Dataset entries with questions

--- BEGIN ---

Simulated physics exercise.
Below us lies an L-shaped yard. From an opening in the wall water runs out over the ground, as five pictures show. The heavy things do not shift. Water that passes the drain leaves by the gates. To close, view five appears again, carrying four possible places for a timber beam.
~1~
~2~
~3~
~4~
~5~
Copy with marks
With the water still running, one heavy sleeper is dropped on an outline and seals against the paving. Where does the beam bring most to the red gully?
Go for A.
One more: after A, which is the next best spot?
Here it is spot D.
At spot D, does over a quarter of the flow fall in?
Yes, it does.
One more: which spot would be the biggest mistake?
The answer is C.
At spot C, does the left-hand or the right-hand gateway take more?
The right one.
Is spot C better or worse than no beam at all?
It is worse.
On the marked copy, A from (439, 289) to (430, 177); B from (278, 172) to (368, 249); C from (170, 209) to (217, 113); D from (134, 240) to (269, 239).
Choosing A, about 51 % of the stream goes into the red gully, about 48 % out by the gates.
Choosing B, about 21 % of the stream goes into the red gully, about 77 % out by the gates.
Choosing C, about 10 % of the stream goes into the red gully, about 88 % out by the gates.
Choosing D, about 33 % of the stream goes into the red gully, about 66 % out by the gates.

--- END ---
--- BEGIN ---

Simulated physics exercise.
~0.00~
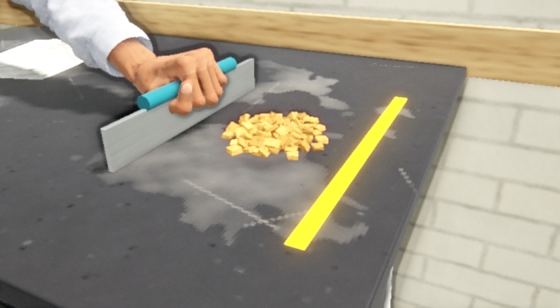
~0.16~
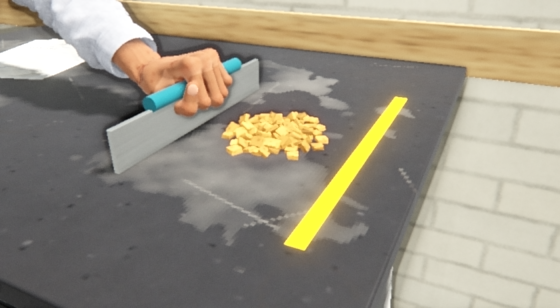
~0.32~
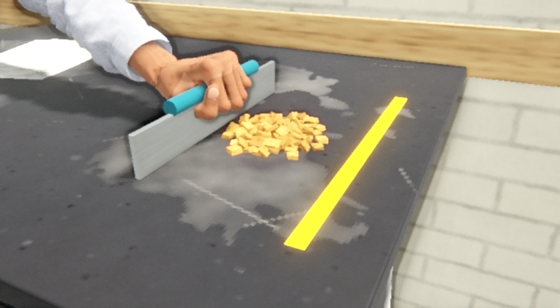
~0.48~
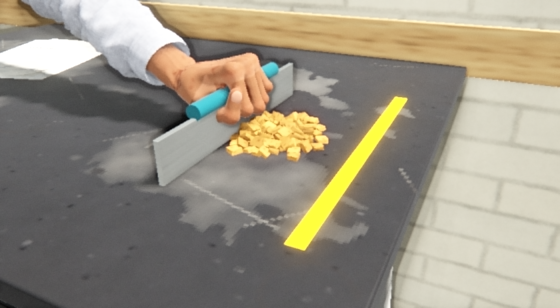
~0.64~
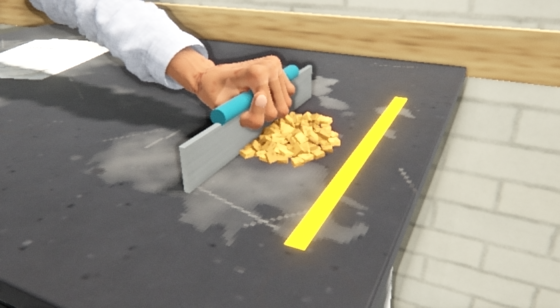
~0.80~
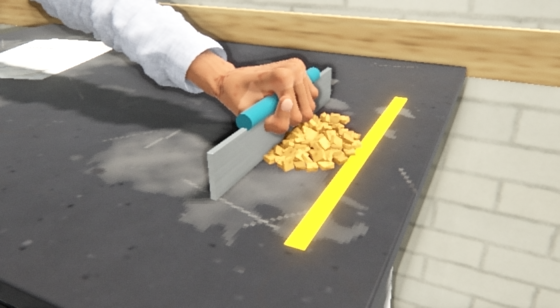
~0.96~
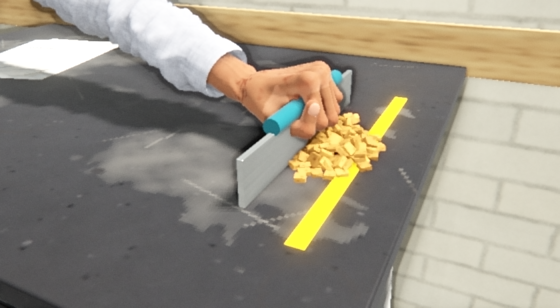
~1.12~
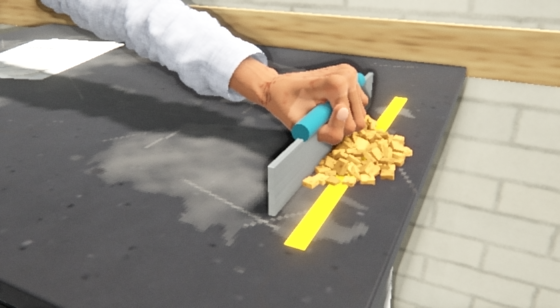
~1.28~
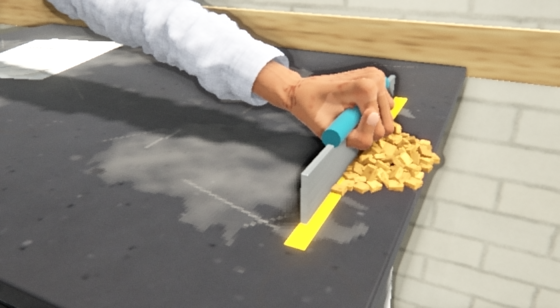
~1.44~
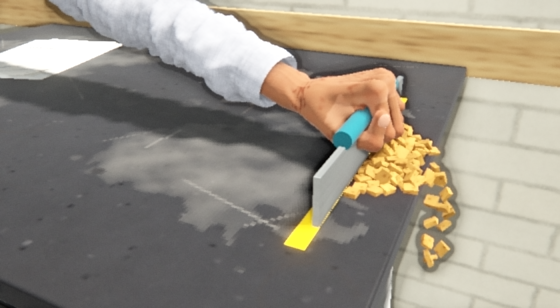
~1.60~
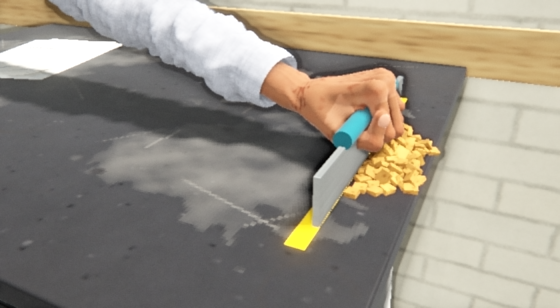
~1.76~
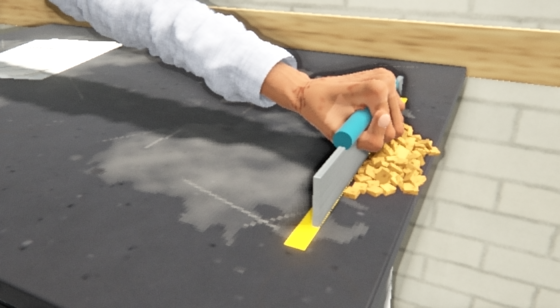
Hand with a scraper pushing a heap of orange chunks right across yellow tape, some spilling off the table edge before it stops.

--- END ---

→ What this task involves: Make an exact transcription of the lines from the line with "Below us lies" through the line with "Copy with marks", inclusive, omitting all others.

→ Output for this exercise:
Below us lies an L-shaped yard. From an opening in the wall water runs out over the ground, as five pictures show. The heavy things do not shift. Water that passes the drain leaves by the gates. To close, view five appears again, carrying four possible places for a timber beam.
~1~
~2~
~3~
~4~
~5~
Copy with marks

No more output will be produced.